** START Material provided **
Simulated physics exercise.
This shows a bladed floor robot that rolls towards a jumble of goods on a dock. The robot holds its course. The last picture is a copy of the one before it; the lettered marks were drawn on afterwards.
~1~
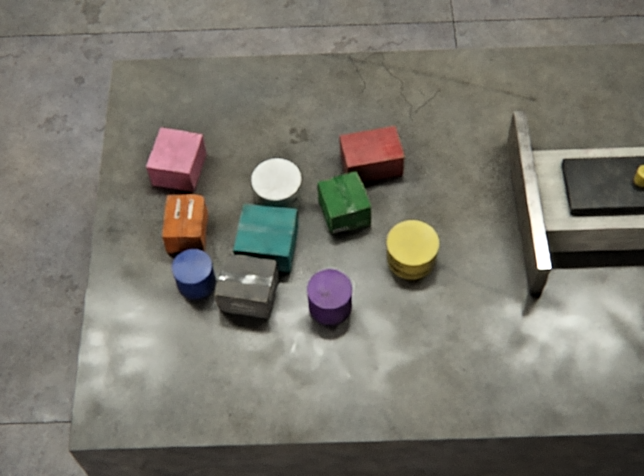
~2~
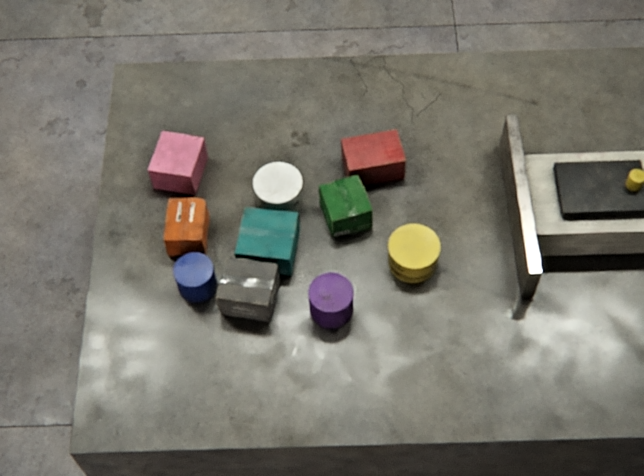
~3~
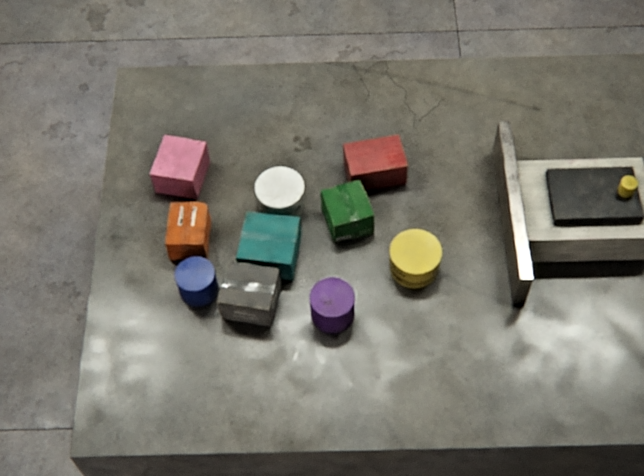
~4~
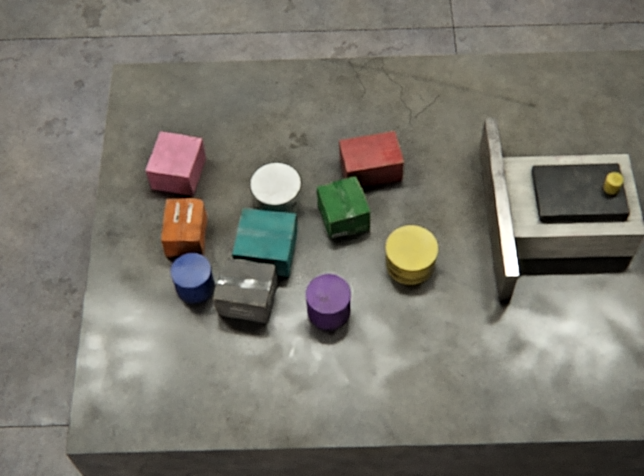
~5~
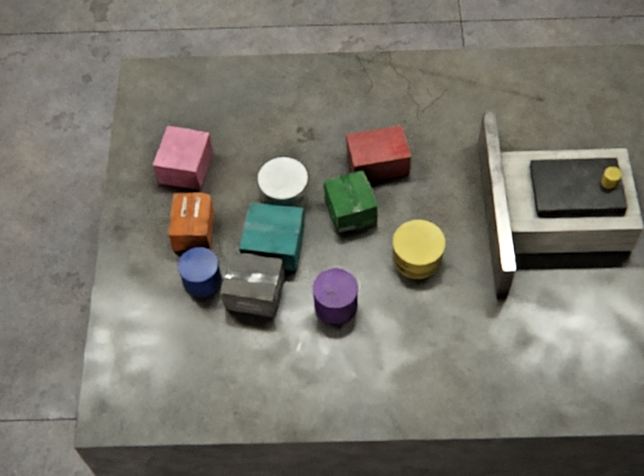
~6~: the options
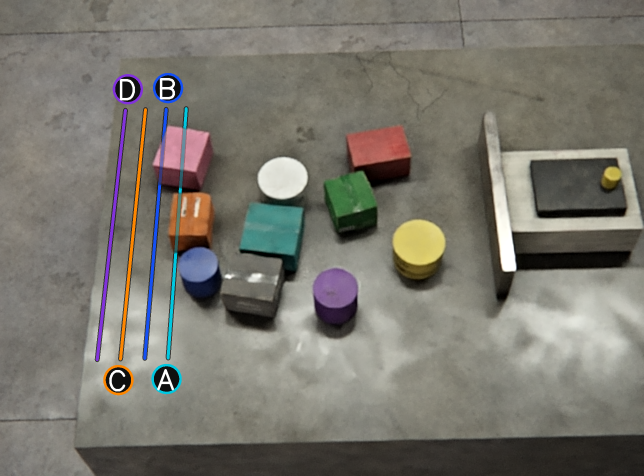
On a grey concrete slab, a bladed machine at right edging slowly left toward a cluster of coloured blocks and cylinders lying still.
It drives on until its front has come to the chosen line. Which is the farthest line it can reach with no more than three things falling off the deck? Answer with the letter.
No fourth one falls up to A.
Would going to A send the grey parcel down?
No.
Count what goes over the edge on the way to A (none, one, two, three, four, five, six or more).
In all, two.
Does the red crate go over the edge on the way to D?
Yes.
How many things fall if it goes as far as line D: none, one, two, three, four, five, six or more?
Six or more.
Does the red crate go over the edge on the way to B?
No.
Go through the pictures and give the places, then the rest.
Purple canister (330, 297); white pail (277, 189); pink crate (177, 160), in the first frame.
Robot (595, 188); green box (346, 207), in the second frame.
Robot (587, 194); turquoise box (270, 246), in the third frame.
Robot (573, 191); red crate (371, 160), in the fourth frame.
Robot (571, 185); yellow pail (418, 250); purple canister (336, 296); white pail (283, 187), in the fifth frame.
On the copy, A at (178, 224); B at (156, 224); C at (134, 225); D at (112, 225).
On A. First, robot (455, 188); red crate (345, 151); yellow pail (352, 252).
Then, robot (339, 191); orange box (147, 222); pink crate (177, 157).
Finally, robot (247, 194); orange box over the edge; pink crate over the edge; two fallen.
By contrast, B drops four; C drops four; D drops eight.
** END Material provided **
▸ **Short problem**: Extract the full listing exactly, with the pictures left out.

▸ **Task answer**:
Simulated physics exercise.
This shows a bladed floor robot that rolls towards a jumble of goods on a dock. The robot holds its course. The last picture is a copy of the one before it; the lettered marks were drawn on afterwards.
~1~
~2~
~3~
~4~
~5~
~6~: the options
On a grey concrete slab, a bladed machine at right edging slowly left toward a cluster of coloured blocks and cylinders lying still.
It drives on until its front has come to the chosen line. Which is the farthest line it can reach with no more than three things falling off the deck? Answer with the letter.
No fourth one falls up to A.
Would going to A send the grey parcel down?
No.
Count what goes over the edge on the way to A (none, one, two, three, four, five, six or more).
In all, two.
Does the red crate go over the edge on the way to D?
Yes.
How many things fall if it goes as far as line D: none, one, two, three, four, five, six or more?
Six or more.
Does the red crate go over the edge on the way to B?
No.
Go through the pictures and give the places, then the rest.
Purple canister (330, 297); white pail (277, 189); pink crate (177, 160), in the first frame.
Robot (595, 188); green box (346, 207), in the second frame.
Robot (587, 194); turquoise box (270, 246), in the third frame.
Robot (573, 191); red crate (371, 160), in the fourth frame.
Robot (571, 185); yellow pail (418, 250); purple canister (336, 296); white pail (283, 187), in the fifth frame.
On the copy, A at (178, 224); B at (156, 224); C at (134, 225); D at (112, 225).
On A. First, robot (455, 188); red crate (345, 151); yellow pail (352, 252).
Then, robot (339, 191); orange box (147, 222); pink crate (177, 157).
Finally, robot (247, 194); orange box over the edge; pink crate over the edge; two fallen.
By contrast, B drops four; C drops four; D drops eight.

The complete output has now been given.